#### THE EXERCISE
Skip the pictures and extract all of the lines exactly as written.

#### COLLECTED MATERIAL
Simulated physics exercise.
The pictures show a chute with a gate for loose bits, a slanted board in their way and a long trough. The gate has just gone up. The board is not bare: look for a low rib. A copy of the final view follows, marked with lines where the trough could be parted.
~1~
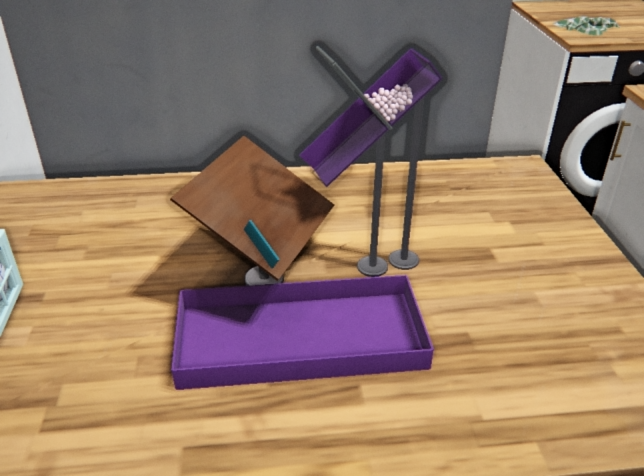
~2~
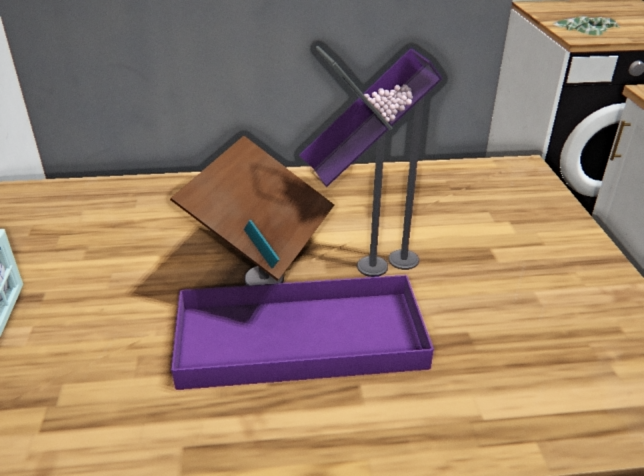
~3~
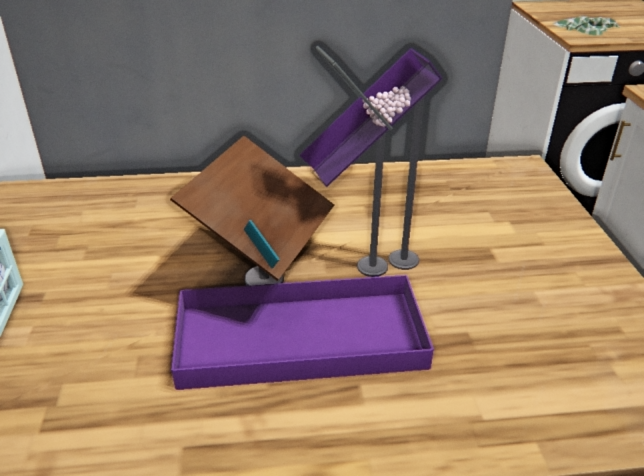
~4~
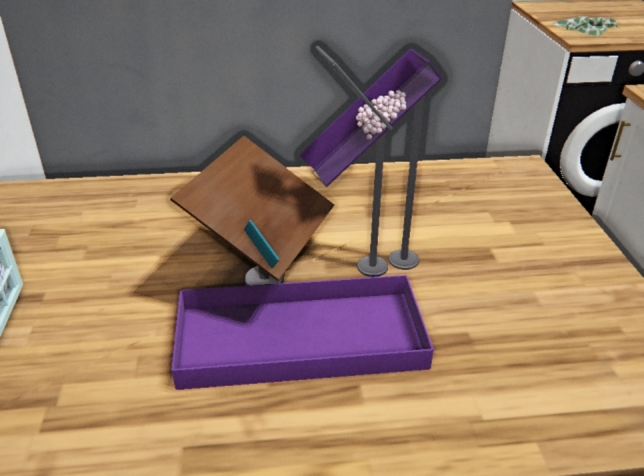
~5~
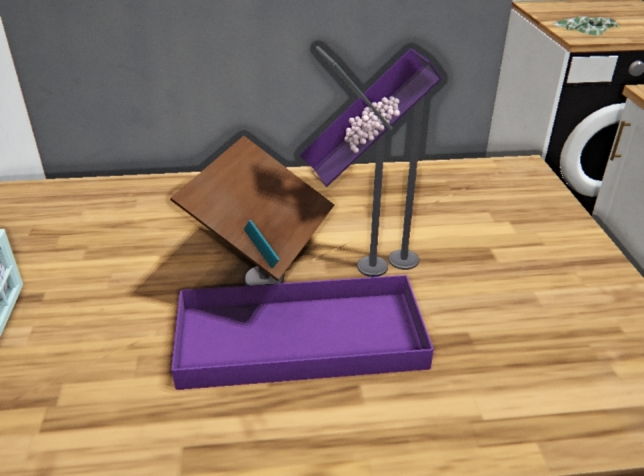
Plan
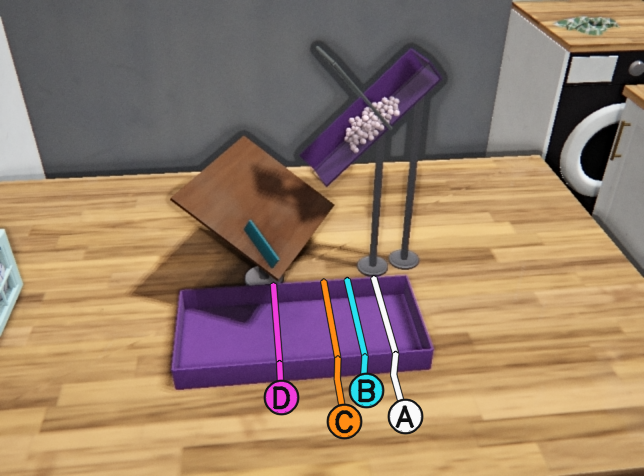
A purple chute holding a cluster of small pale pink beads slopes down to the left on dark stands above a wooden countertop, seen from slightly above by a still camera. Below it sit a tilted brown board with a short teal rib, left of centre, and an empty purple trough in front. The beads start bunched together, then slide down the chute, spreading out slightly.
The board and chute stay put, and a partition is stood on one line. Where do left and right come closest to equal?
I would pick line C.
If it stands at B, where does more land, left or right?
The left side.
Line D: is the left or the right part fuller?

#### WORKED ANSWER
Simulated physics exercise.
The pictures show a chute with a gate for loose bits, a slanted board in their way and a long trough. The gate has just gone up. The board is not bare: look for a low rib. A copy of the final view follows, marked with lines where the trough could be parted.
~1~
~2~
~3~
~4~
~5~
Plan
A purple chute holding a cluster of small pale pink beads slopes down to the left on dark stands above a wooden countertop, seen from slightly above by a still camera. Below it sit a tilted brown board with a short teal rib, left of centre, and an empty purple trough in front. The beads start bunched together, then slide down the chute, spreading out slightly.
The board and chute stay put, and a partition is stood on one line. Where do left and right come closest to equal?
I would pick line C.
If it stands at B, where does more land, left or right?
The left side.
Line D: is the left or the right part fuller?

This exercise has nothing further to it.